━━━ SUPPLIED DATA ━━━

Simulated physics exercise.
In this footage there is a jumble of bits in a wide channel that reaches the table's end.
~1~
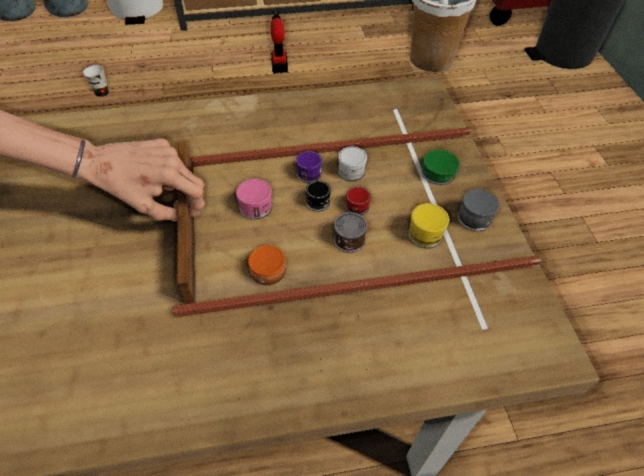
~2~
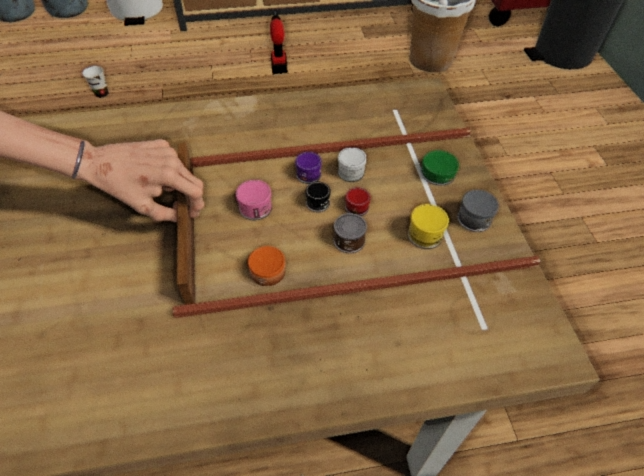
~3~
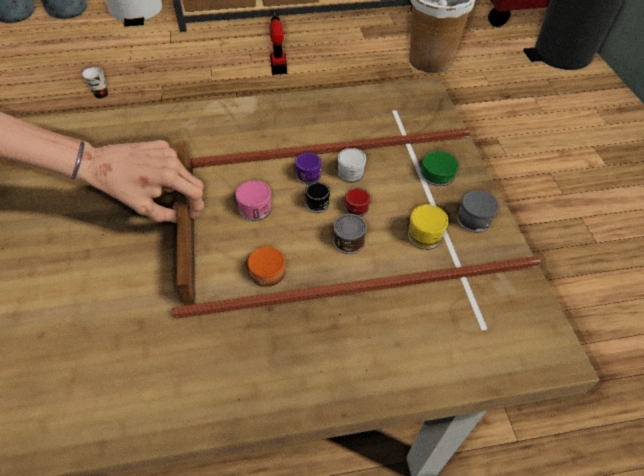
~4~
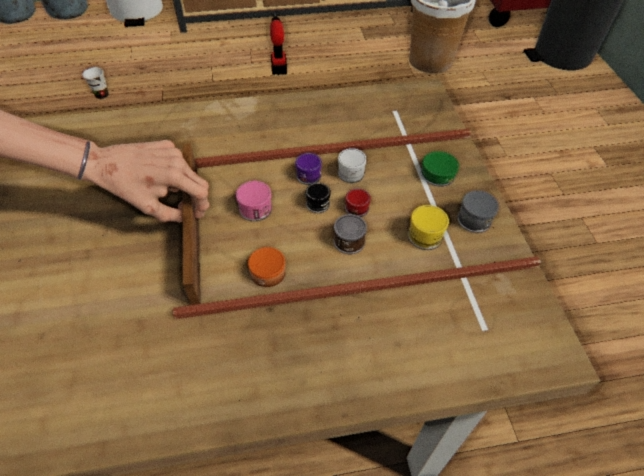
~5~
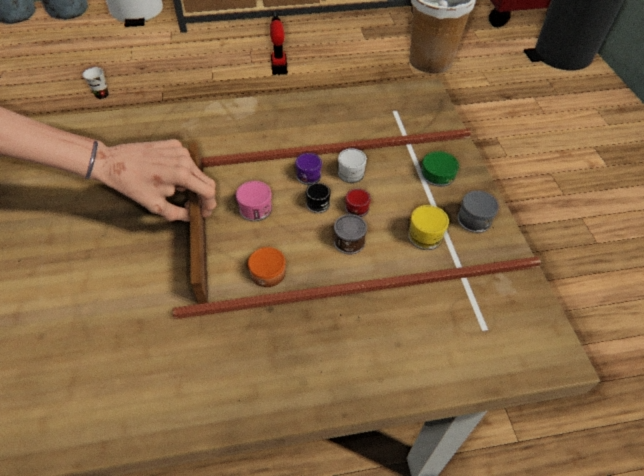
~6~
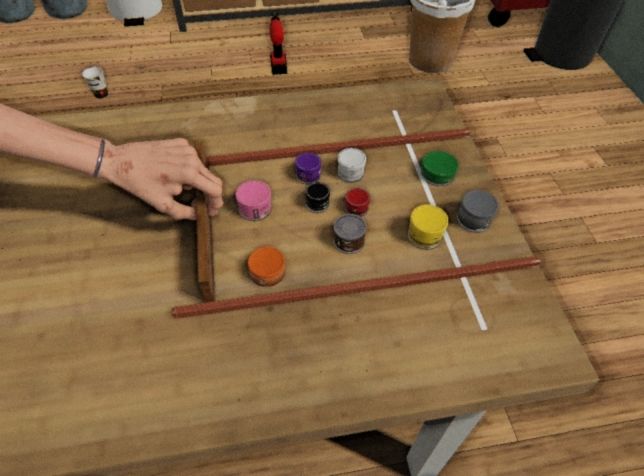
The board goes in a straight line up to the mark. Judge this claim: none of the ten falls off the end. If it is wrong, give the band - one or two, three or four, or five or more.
Right.
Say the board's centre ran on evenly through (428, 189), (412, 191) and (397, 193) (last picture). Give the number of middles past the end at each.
By position: 0 / 0 / 0.
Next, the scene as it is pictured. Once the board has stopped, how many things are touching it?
Looks like 5 of them, all told.
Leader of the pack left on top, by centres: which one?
The grey tin ends nearest.
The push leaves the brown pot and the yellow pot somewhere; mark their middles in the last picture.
One ends up near (459, 218) and the other near (493, 224).
A little later, none off yet; grey tin at rest near (477, 211); green tin at rest near (439, 168); yellow pot at rest near (427, 227).
When it is over, the number that fall off is zero.
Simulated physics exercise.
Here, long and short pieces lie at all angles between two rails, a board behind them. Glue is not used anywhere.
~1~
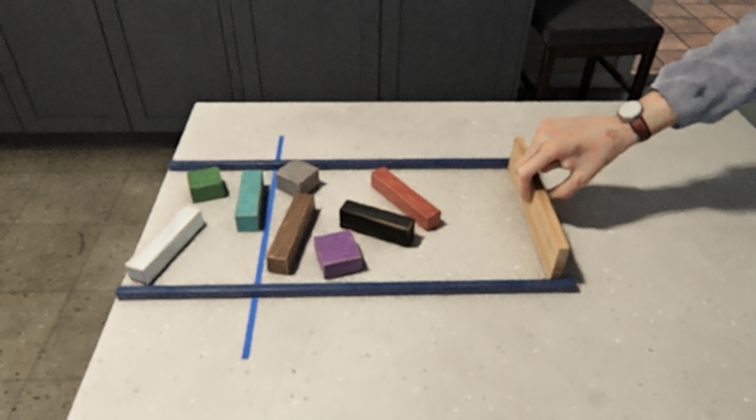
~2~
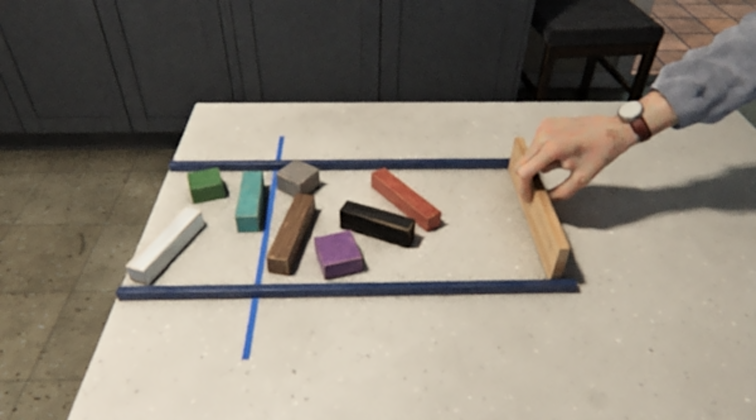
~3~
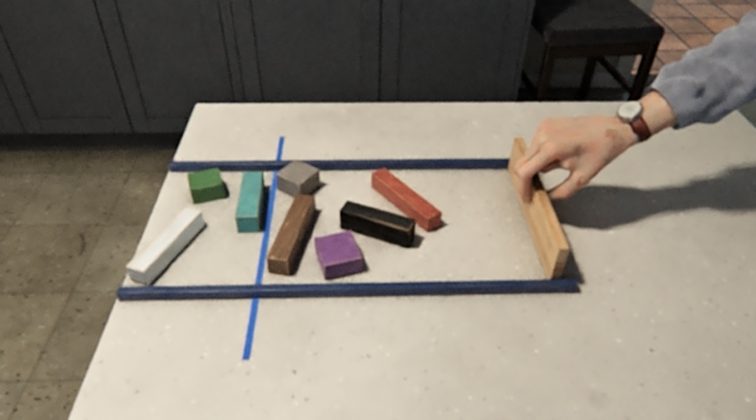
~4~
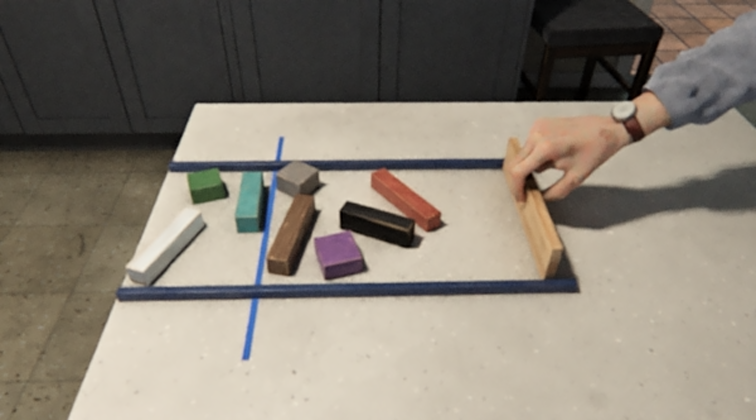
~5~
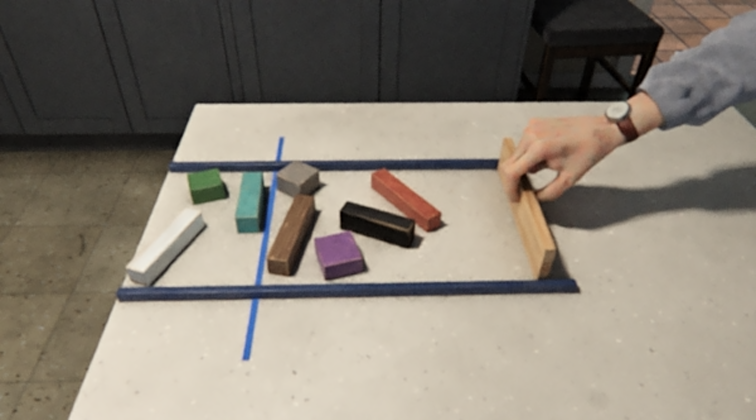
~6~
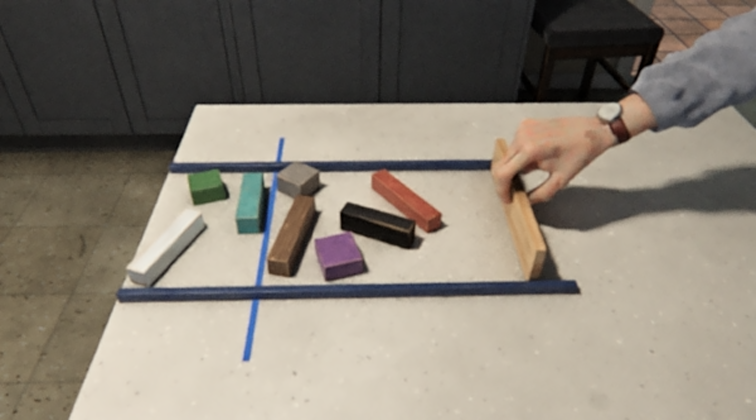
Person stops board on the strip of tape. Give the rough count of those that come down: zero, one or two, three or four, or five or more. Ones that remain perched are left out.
Expect no piece at all to go down.
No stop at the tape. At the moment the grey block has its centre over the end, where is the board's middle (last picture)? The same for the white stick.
The middle would be close to (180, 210) and then close to (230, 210).
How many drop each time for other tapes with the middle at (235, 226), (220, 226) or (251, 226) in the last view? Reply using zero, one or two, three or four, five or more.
Result per tape, as listed: One or two; just one or two; none at all.
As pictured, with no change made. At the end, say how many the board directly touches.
The count comes out at 2.
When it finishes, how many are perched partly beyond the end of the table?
The number would be 0.
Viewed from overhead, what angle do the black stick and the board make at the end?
I'd estimate about 0 degrees.
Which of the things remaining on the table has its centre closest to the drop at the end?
It's the white stick.
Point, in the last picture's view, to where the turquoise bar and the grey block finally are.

━━━

DIRECTION: Quote the records in full and exactly; skip any image.

RESULT OF THE EXERCISE:
Simulated physics exercise.
In this footage there is a jumble of bits in a wide channel that reaches the table's end.
~1~
~2~
~3~
~4~
~5~
~6~
The board goes in a straight line up to the mark. Judge this claim: none of the ten falls off the end. If it is wrong, give the band - one or two, three or four, or five or more.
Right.
Say the board's centre ran on evenly through (428, 189), (412, 191) and (397, 193) (last picture). Give the number of middles past the end at each.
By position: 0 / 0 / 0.
Next, the scene as it is pictured. Once the board has stopped, how many things are touching it?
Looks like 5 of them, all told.
Leader of the pack left on top, by centres: which one?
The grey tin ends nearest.
The push leaves the brown pot and the yellow pot somewhere; mark their middles in the last picture.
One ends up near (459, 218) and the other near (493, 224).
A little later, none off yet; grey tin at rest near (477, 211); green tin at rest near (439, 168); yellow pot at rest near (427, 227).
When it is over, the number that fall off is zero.
Simulated physics exercise.
Here, long and short pieces lie at all angles between two rails, a board behind them. Glue is not used anywhere.
~1~
~2~
~3~
~4~
~5~
~6~
Person stops board on the strip of tape. Give the rough count of those that come down: zero, one or two, three or four, or five or more. Ones that remain perched are left out.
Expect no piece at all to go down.
No stop at the tape. At the moment the grey block has its centre over the end, where is the board's middle (last picture)? The same for the white stick.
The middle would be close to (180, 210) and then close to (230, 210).
How many drop each time for other tapes with the middle at (235, 226), (220, 226) or (251, 226) in the last view? Reply using zero, one or two, three or four, five or more.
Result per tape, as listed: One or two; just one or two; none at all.
As pictured, with no change made. At the end, say how many the board directly touches.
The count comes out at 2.
When it finishes, how many are perched partly beyond the end of the table?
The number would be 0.
Viewed from overhead, what angle do the black stick and the board make at the end?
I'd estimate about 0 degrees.
Which of the things remaining on the table has its centre closest to the drop at the end?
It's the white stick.
Point, in the last picture's view, to where the turquoise bar and the grey block finally are.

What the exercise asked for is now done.